:: Required work ::
Repeat every line from the line containing "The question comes" to the end of the data, exactly. Leave the pictures out.

:: Data provided ::
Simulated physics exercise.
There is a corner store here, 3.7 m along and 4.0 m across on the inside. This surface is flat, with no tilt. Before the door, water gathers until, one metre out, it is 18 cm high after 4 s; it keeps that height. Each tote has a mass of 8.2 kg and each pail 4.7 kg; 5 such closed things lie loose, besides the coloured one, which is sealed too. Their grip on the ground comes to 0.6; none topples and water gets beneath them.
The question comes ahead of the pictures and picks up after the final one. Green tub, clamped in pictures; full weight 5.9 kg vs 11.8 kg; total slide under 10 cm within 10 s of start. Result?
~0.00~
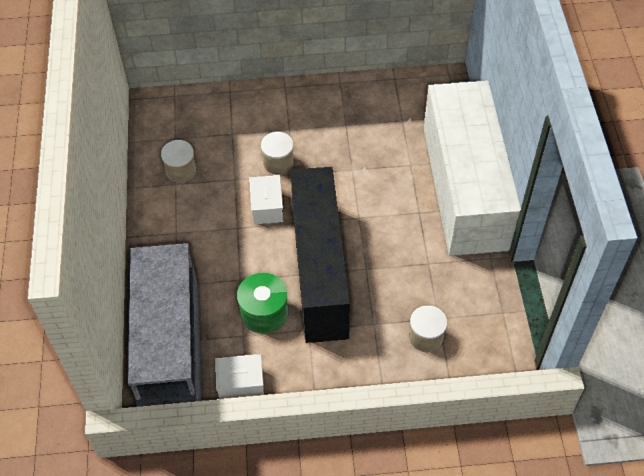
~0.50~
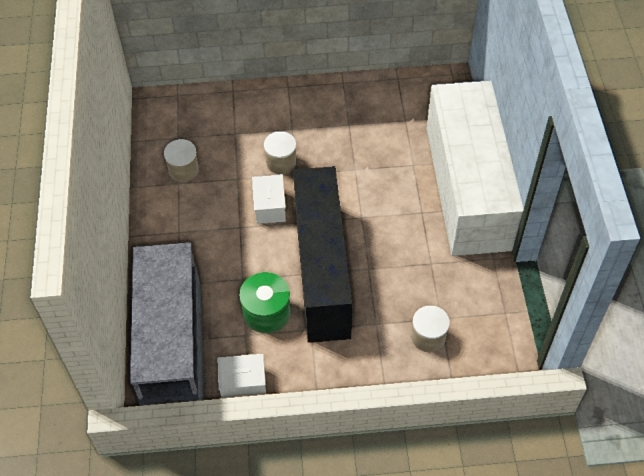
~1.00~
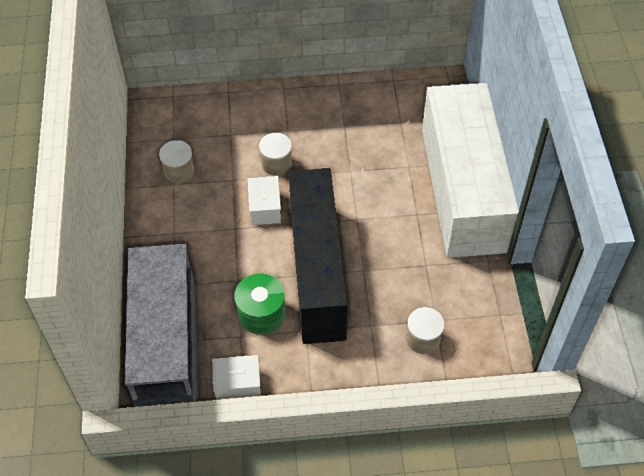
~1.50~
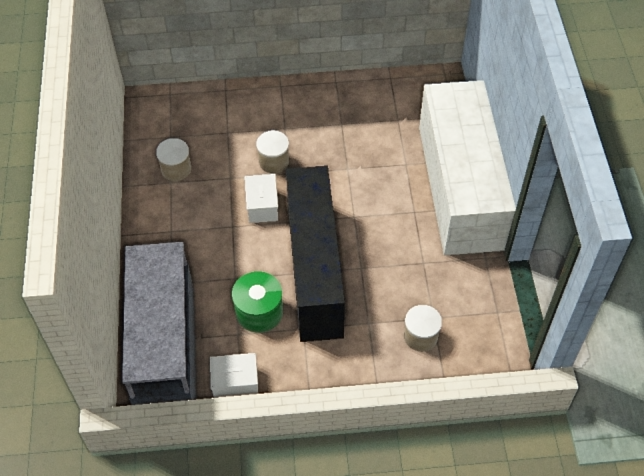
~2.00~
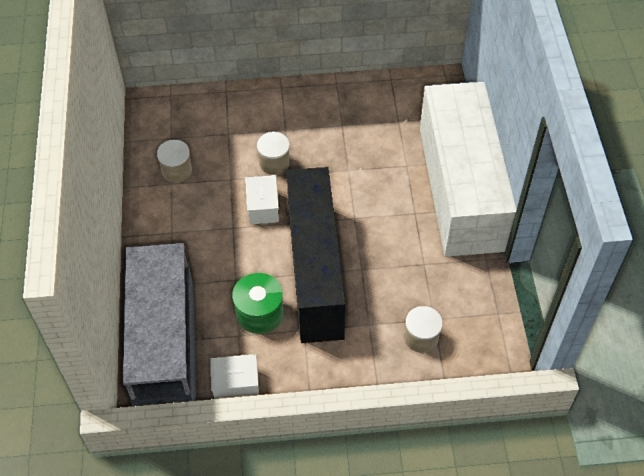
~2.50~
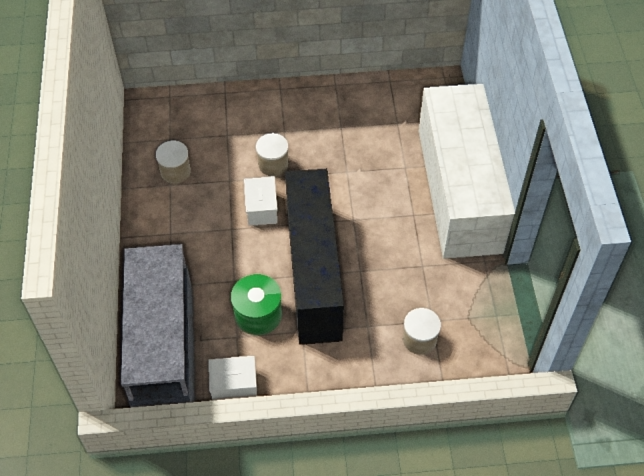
Both fail.
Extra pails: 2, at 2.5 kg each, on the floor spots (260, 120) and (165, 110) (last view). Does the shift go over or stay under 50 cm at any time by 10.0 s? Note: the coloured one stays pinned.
First one: Inside the limit; second one: Inside the limit.
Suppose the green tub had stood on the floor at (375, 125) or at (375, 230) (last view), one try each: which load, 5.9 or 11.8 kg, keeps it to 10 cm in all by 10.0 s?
For the first start you need the heavier one; for the second neither one suffices.
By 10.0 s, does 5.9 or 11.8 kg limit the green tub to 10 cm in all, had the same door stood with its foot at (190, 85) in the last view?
Then neither weight holds it.
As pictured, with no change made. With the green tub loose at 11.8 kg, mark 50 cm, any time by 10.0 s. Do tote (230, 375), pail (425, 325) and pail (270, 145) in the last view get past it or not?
Beyond, beyond, below.
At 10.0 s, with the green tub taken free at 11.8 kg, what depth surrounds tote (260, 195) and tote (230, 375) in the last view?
Depths: Near 5 cm, then near 4 cm.
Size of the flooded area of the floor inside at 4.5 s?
Flooded: Near 3.5 m2.
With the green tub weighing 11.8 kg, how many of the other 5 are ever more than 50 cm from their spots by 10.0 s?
I get 2.
After 3.5 s the green tub would be 0 cm from its start with 5.9 kg and 0 cm from its start with 11.8 kg; 0 cm of water round it then.
After 4.5 s the green tub would be 0 cm from its start with 5.9 kg and 0 cm from its start with 11.8 kg; 0 cm of water round it then.
After 7.0 s the green tub would be 23 cm from its start with 5.9 kg and 2 cm from its start with 11.8 kg; 5 cm of water round it then.
After 10.0 s the green tub would be 101 cm from its start with 5.9 kg and 72 cm from its start with 11.8 kg; 10 cm of water round it then.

:: Output of the task ::
The question comes ahead of the pictures and picks up after the final one. Green tub, clamped in pictures; full weight 5.9 kg vs 11.8 kg; total slide under 10 cm within 10 s of start. Result?
~0.00~
~0.50~
~1.00~
~1.50~
~2.00~
~2.50~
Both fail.
Extra pails: 2, at 2.5 kg each, on the floor spots (260, 120) and (165, 110) (last view). Does the shift go over or stay under 50 cm at any time by 10.0 s? Note: the coloured one stays pinned.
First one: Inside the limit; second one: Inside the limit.
Suppose the green tub had stood on the floor at (375, 125) or at (375, 230) (last view), one try each: which load, 5.9 or 11.8 kg, keeps it to 10 cm in all by 10.0 s?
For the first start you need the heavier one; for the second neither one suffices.
By 10.0 s, does 5.9 or 11.8 kg limit the green tub to 10 cm in all, had the same door stood with its foot at (190, 85) in the last view?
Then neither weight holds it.
As pictured, with no change made. With the green tub loose at 11.8 kg, mark 50 cm, any time by 10.0 s. Do tote (230, 375), pail (425, 325) and pail (270, 145) in the last view get past it or not?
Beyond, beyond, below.
At 10.0 s, with the green tub taken free at 11.8 kg, what depth surrounds tote (260, 195) and tote (230, 375) in the last view?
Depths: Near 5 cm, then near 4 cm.
Size of the flooded area of the floor inside at 4.5 s?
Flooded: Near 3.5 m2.
With the green tub weighing 11.8 kg, how many of the other 5 are ever more than 50 cm from their spots by 10.0 s?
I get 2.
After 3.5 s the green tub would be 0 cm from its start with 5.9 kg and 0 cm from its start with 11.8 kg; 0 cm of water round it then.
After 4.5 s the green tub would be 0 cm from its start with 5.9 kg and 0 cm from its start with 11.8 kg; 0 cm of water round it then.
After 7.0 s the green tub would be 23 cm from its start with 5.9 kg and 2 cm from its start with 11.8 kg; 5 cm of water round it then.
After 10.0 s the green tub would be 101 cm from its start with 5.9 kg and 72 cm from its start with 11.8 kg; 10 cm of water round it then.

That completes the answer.